Stated problem: Your task is to copy every line of the entries that contains "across".

Rows from a dataset
******

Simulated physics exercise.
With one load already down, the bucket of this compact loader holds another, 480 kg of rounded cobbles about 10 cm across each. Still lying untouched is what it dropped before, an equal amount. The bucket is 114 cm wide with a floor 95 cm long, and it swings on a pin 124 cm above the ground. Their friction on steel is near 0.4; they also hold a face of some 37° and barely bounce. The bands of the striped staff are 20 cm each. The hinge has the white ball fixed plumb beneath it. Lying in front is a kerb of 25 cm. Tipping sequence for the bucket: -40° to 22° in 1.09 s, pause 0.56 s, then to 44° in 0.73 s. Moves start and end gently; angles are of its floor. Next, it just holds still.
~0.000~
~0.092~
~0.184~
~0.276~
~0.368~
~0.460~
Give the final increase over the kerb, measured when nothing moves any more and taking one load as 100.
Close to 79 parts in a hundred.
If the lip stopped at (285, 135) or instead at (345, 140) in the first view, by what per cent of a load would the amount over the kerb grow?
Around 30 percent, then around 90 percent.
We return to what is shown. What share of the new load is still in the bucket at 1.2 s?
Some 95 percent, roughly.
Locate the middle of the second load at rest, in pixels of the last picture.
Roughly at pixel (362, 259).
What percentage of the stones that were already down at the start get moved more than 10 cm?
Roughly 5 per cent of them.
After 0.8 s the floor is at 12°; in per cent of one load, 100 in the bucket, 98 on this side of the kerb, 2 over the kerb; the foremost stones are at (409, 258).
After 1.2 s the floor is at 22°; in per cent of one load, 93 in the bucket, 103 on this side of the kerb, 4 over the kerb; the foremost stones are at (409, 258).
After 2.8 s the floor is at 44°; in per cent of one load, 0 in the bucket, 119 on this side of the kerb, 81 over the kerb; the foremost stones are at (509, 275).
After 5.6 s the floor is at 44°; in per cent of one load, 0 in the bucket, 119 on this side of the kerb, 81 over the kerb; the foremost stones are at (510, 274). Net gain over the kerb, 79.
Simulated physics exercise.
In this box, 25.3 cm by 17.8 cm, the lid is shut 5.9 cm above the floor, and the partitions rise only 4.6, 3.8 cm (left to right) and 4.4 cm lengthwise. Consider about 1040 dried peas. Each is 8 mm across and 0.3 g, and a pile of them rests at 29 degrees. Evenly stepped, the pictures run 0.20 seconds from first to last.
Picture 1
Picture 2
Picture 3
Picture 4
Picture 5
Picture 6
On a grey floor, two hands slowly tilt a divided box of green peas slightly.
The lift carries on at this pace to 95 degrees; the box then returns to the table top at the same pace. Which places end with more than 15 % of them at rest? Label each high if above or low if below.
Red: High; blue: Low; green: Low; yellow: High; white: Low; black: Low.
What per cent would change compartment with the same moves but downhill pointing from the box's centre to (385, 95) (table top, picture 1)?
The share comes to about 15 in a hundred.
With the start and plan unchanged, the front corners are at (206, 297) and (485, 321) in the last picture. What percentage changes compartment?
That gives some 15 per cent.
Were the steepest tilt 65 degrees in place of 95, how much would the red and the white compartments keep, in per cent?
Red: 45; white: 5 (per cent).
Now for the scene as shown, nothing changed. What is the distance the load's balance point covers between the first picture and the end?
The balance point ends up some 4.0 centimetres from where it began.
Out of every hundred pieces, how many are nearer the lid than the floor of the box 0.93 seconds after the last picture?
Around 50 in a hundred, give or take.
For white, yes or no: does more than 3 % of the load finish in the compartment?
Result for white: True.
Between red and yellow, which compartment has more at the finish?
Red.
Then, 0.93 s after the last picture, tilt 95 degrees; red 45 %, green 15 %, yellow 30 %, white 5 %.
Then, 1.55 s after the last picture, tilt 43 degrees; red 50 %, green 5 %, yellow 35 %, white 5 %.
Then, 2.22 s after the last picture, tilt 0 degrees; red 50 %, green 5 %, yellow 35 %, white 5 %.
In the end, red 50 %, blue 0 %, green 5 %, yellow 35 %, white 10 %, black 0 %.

******

Result for this task:
With one load already down, the bucket of this compact loader holds another, 480 kg of rounded cobbles about 10 cm across each. Still lying untouched is what it dropped before, an equal amount. The bucket is 114 cm wide with a floor 95 cm long, and it swings on a pin 124 cm above the ground. Their friction on steel is near 0.4; they also hold a face of some 37° and barely bounce. The bands of the striped staff are 20 cm each. The hinge has the white ball fixed plumb beneath it. Lying in front is a kerb of 25 cm. Tipping sequence for the bucket: -40° to 22° in 1.09 s, pause 0.56 s, then to 44° in 0.73 s. Moves start and end gently; angles are of its floor. Next, it just holds still.
In this box, 25.3 cm by 17.8 cm, the lid is shut 5.9 cm above the floor, and the partitions rise only 4.6, 3.8 cm (left to right) and 4.4 cm lengthwise. Consider about 1040 dried peas. Each is 8 mm across and 0.3 g, and a pile of them rests at 29 degrees. Evenly stepped, the pictures run 0.20 seconds from first to last.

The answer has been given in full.